◆ Task goal
Find how many lines contain "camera" and state only that number.

◆ Records for the task
____________________
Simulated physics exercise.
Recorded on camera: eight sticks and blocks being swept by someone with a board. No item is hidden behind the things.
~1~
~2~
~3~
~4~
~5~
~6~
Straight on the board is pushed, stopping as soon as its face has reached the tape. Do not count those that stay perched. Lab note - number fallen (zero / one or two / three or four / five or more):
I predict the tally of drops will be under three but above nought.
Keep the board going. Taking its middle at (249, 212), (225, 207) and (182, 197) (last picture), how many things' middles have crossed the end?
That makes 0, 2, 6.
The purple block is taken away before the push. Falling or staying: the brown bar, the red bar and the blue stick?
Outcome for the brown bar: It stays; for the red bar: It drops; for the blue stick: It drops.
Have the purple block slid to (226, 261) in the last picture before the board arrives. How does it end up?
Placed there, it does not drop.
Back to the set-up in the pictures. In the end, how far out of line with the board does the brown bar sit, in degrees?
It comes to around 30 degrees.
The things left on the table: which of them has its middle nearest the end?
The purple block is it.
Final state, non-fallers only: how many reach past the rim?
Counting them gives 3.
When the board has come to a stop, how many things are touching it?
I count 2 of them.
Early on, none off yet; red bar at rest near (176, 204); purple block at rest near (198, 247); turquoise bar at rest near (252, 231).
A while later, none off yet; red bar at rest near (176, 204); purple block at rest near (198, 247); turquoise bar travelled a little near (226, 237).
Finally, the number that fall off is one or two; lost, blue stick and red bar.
____________________
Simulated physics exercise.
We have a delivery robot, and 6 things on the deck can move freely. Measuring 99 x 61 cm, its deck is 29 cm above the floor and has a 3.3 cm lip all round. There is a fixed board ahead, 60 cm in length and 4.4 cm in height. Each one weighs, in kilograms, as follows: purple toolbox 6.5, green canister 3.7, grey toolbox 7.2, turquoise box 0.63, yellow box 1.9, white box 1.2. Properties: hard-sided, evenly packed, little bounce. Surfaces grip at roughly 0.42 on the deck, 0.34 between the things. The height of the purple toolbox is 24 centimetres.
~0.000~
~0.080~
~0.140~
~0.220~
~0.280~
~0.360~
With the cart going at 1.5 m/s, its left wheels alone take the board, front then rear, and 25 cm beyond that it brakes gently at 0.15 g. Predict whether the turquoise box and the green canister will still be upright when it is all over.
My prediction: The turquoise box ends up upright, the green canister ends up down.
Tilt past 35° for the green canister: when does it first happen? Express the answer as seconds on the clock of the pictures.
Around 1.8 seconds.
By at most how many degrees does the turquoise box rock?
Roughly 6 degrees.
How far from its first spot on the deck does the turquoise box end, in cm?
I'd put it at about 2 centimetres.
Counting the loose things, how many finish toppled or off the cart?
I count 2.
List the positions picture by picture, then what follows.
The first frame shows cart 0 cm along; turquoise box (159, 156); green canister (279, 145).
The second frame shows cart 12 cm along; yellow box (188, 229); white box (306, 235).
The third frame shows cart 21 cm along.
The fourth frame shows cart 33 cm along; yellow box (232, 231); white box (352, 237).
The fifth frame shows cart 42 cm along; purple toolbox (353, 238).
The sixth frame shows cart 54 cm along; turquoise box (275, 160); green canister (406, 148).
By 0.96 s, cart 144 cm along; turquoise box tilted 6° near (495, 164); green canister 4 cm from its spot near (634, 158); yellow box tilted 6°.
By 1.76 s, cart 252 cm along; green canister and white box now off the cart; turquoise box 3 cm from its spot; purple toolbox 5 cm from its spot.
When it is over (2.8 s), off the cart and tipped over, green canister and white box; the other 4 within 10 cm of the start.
____________________
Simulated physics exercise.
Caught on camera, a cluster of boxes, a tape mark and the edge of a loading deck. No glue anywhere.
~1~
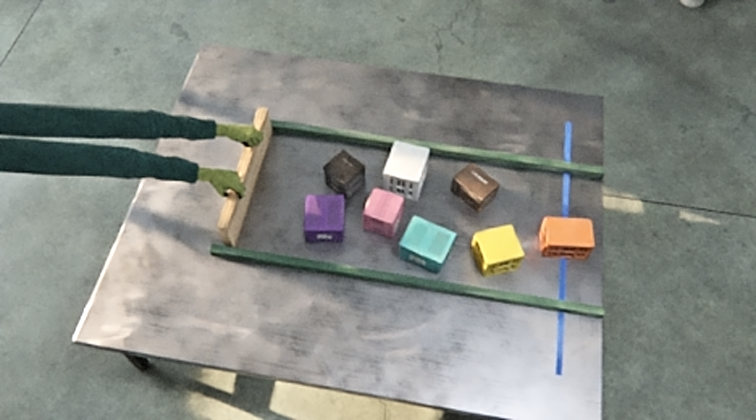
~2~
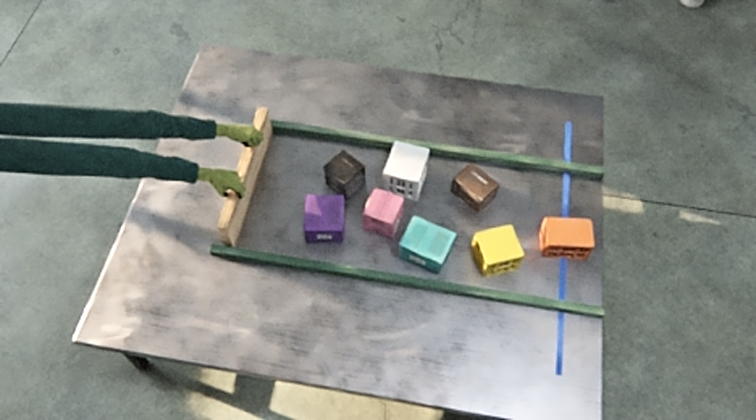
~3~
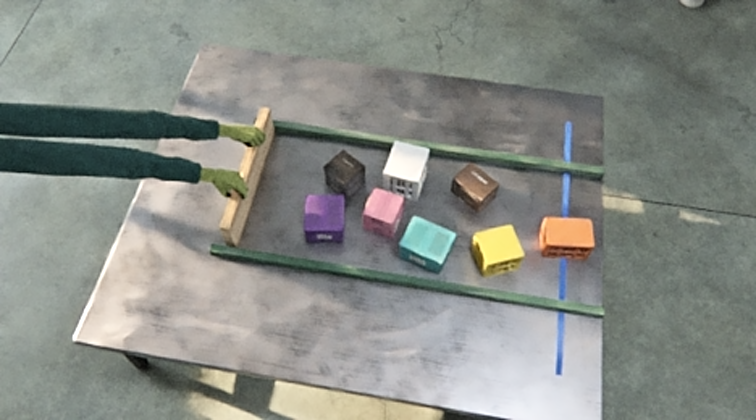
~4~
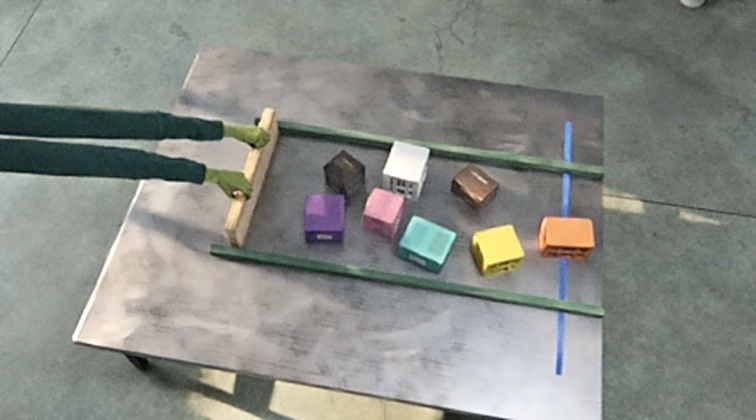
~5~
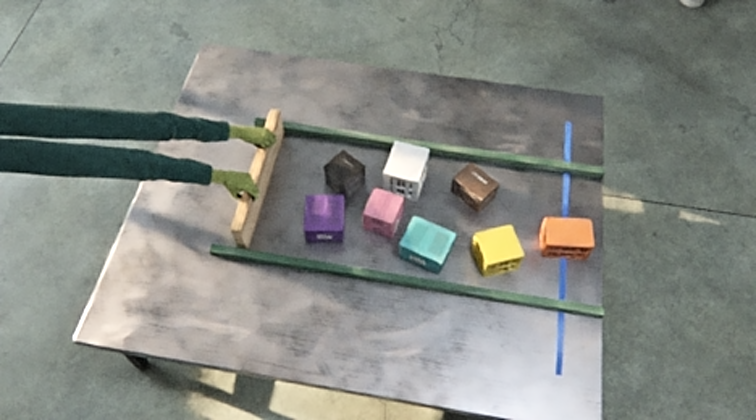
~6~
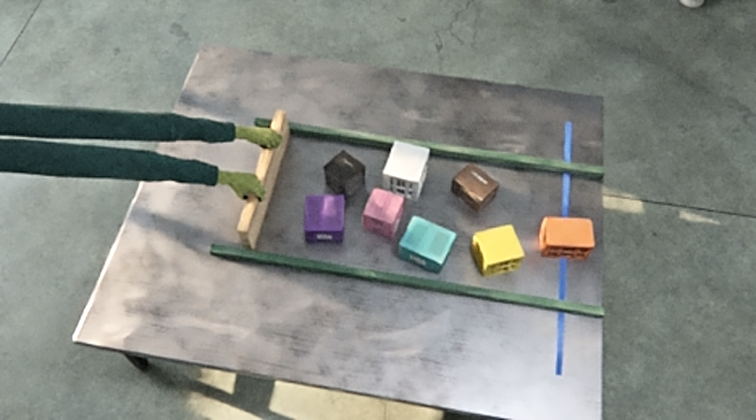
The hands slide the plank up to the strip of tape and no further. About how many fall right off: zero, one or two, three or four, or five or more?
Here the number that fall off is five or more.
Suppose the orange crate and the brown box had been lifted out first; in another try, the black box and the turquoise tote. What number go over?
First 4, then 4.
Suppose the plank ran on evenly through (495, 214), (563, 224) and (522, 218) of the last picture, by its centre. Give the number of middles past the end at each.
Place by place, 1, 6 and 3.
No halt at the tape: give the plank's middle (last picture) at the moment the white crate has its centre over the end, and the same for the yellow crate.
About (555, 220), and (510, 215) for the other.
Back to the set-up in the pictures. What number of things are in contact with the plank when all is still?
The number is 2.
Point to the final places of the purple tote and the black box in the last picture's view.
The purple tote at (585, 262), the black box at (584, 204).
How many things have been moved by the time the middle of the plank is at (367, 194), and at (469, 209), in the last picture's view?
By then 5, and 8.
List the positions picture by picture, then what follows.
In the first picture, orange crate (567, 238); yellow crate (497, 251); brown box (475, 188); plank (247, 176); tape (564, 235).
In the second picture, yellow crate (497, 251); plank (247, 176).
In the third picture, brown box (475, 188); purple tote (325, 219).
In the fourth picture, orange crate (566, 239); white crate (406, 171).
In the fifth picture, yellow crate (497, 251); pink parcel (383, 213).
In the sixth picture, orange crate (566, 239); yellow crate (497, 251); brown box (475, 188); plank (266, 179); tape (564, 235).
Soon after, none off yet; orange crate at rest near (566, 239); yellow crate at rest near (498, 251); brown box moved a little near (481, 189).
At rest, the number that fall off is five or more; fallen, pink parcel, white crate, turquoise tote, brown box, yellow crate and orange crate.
____________________
◆ The result
2